TASK: Would you repeat the listing exactly but omit every picture?

Question set excerpts
====

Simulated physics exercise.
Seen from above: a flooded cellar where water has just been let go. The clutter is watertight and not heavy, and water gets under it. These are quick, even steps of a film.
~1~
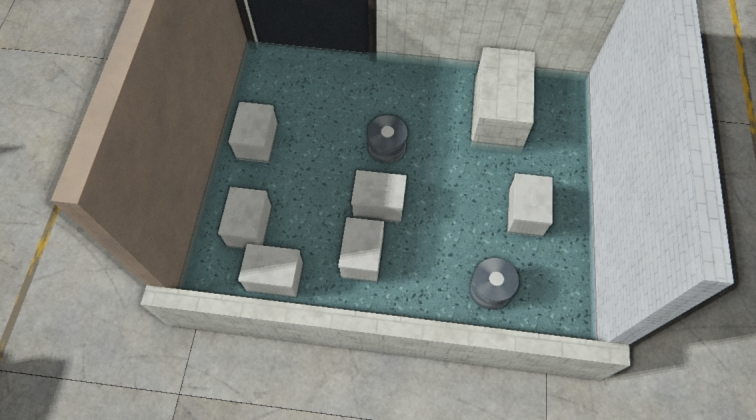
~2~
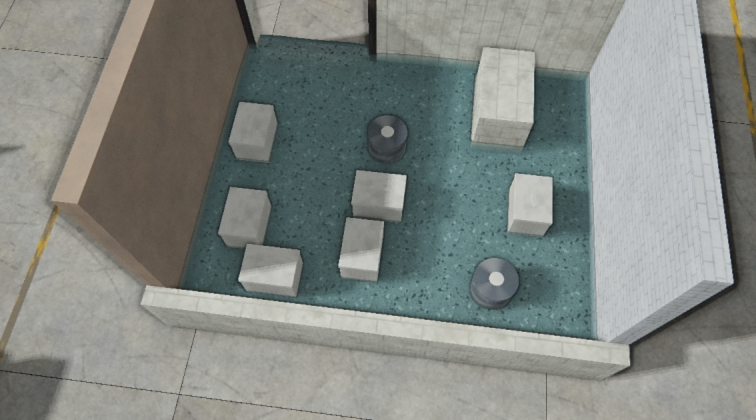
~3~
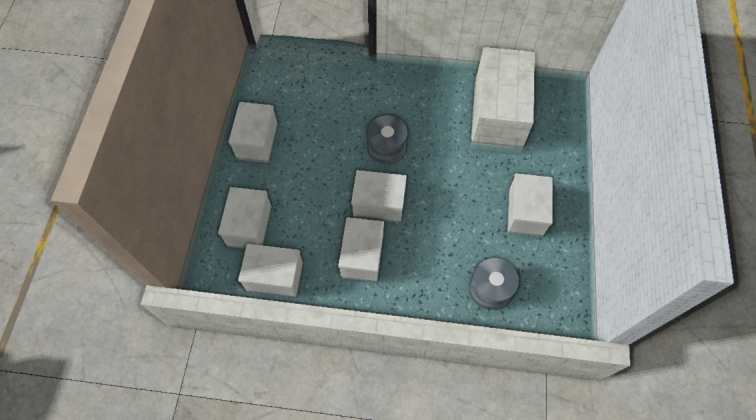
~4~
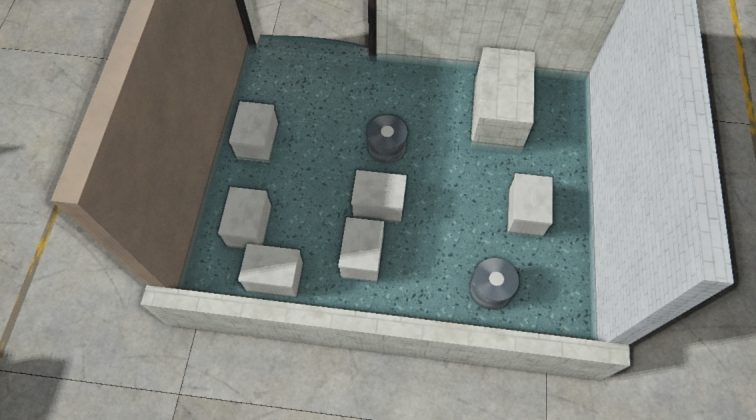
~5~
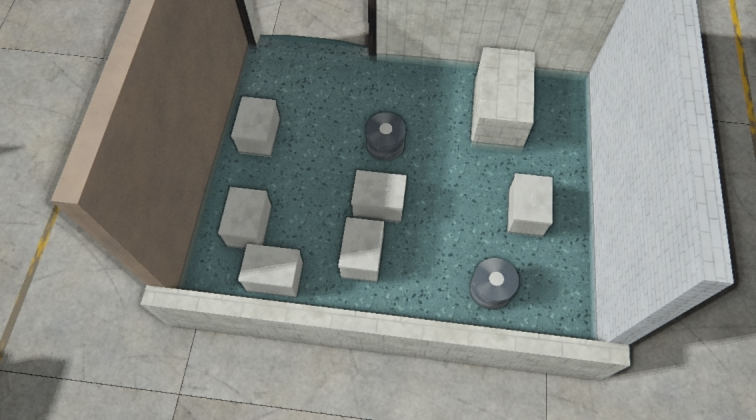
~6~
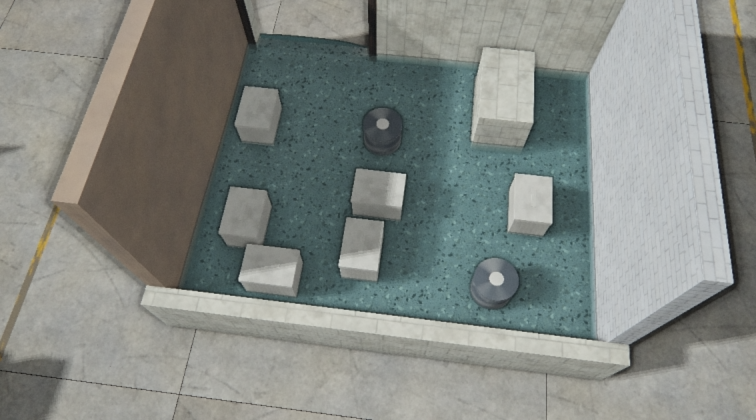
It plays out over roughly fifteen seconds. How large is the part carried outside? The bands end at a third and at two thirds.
That comes to from one to two thirds.
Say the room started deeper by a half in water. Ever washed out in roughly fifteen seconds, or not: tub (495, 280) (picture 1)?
For that one: Stays.
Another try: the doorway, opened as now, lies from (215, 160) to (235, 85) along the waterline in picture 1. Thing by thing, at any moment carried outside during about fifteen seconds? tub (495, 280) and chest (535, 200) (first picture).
In that order: Kept in, kept in.
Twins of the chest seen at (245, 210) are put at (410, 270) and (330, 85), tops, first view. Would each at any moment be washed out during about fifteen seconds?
In that order: Still in, gone.
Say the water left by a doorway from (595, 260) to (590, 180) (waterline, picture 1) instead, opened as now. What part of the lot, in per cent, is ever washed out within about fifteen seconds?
Roughly 60 per cent.
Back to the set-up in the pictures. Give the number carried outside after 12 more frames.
It comes to 2.
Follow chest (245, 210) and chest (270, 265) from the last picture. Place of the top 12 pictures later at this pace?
Close to (241, 134) and (245, 234).
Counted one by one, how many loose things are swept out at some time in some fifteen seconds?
That makes 4.
A moment on, 0 of 8 are out; 8 afloat.
Next, 2 of 8 are out; 6 afloat.
Later, 3 of 8 are out; 5 afloat.
In the end, 4 of 8 are out; 4 afloat.
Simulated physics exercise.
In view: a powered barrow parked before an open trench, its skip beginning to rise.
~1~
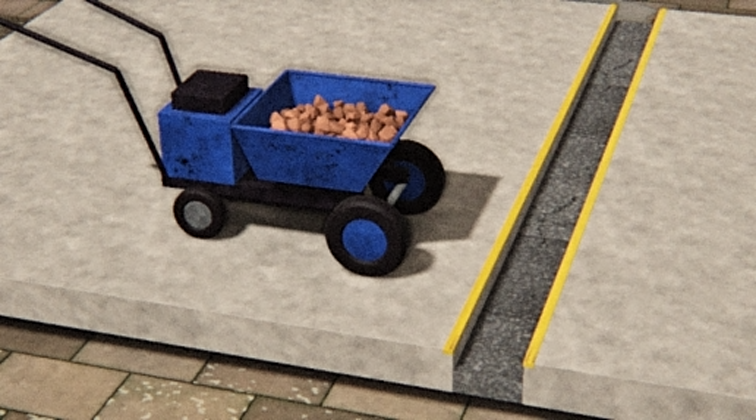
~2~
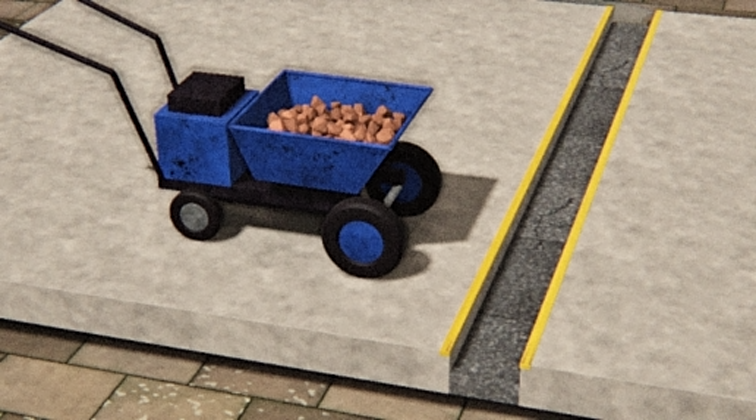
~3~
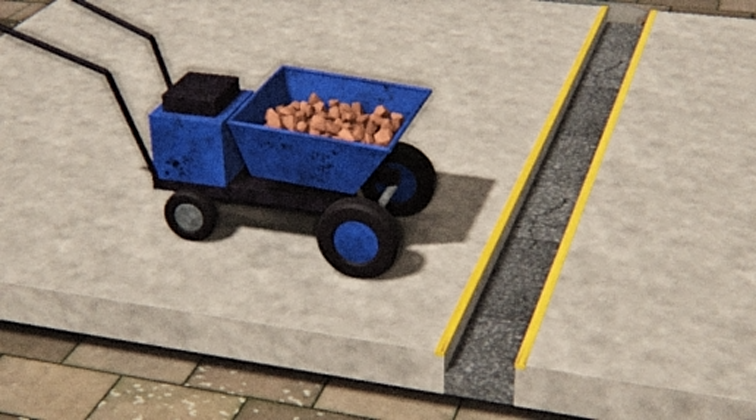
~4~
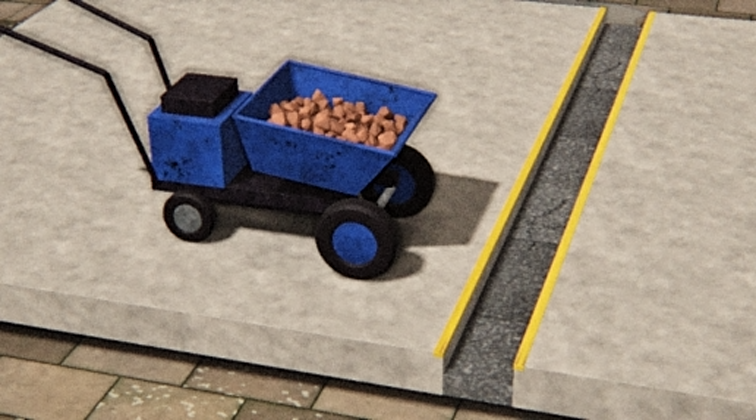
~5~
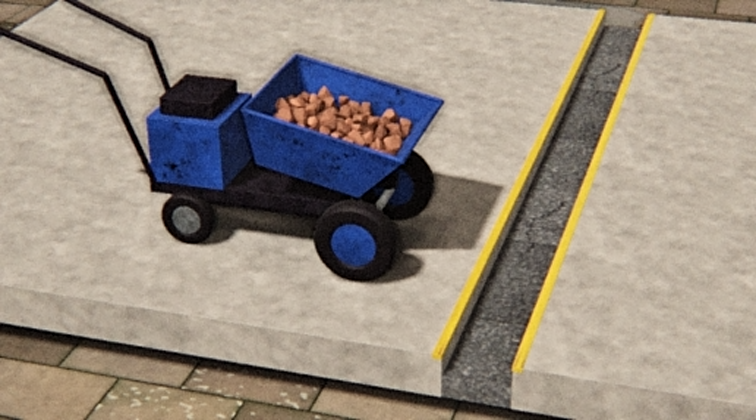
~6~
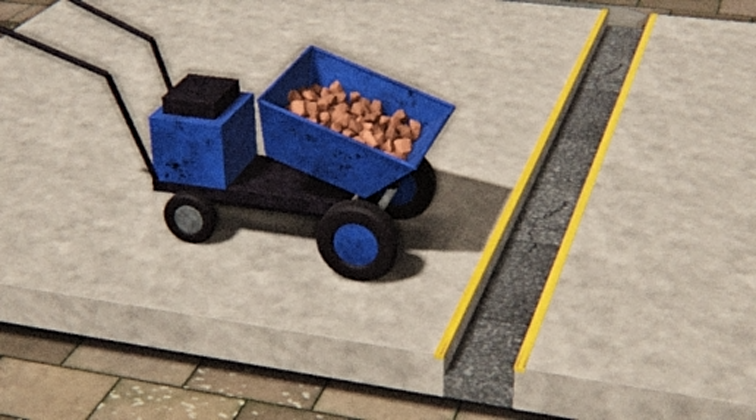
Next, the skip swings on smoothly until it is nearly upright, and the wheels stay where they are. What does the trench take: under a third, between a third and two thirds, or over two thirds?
In the trench: Over two thirds.
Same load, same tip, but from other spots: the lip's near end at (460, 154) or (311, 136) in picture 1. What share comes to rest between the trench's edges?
Near 10 % and 20 %.
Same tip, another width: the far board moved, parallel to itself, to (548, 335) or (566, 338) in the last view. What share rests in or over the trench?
The first gives 90 %, the second 90 %.
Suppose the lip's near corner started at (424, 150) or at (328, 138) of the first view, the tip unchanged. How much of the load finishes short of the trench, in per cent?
Roughly 0 per cent, and 50 per cent.
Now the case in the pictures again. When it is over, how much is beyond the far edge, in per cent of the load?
About 0 per cent.
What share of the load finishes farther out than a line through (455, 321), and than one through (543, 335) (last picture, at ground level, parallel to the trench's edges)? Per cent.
The first gives 90 %, the second 0 %.
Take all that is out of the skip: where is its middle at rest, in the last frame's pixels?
Near (516, 270).
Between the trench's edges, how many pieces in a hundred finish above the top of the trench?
Some 30 per cent.
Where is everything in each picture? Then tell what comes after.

====

RESPONSE:
Simulated physics exercise.
Seen from above: a flooded cellar where water has just been let go. The clutter is watertight and not heavy, and water gets under it. These are quick, even steps of a film.
~1~
~2~
~3~
~4~
~5~
~6~
It plays out over roughly fifteen seconds. How large is the part carried outside? The bands end at a third and at two thirds.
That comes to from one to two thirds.
Say the room started deeper by a half in water. Ever washed out in roughly fifteen seconds, or not: tub (495, 280) (picture 1)?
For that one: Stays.
Another try: the doorway, opened as now, lies from (215, 160) to (235, 85) along the waterline in picture 1. Thing by thing, at any moment carried outside during about fifteen seconds? tub (495, 280) and chest (535, 200) (first picture).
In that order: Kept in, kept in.
Twins of the chest seen at (245, 210) are put at (410, 270) and (330, 85), tops, first view. Would each at any moment be washed out during about fifteen seconds?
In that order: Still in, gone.
Say the water left by a doorway from (595, 260) to (590, 180) (waterline, picture 1) instead, opened as now. What part of the lot, in per cent, is ever washed out within about fifteen seconds?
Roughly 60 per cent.
Back to the set-up in the pictures. Give the number carried outside after 12 more frames.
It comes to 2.
Follow chest (245, 210) and chest (270, 265) from the last picture. Place of the top 12 pictures later at this pace?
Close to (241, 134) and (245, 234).
Counted one by one, how many loose things are swept out at some time in some fifteen seconds?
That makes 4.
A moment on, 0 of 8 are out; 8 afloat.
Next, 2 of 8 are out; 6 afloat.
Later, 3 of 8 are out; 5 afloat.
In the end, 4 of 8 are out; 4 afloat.
Simulated physics exercise.
In view: a powered barrow parked before an open trench, its skip beginning to rise.
~1~
~2~
~3~
~4~
~5~
~6~
Next, the skip swings on smoothly until it is nearly upright, and the wheels stay where they are. What does the trench take: under a third, between a third and two thirds, or over two thirds?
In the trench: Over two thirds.
Same load, same tip, but from other spots: the lip's near end at (460, 154) or (311, 136) in picture 1. What share comes to rest between the trench's edges?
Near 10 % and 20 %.
Same tip, another width: the far board moved, parallel to itself, to (548, 335) or (566, 338) in the last view. What share rests in or over the trench?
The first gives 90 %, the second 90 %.
Suppose the lip's near corner started at (424, 150) or at (328, 138) of the first view, the tip unchanged. How much of the load finishes short of the trench, in per cent?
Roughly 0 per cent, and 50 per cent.
Now the case in the pictures again. When it is over, how much is beyond the far edge, in per cent of the load?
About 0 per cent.
What share of the load finishes farther out than a line through (455, 321), and than one through (543, 335) (last picture, at ground level, parallel to the trench's edges)? Per cent.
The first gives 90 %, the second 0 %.
Take all that is out of the skip: where is its middle at rest, in the last frame's pixels?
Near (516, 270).
Between the trench's edges, how many pieces in a hundred finish above the top of the trench?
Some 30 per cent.
Where is everything in each picture? Then tell what comes after.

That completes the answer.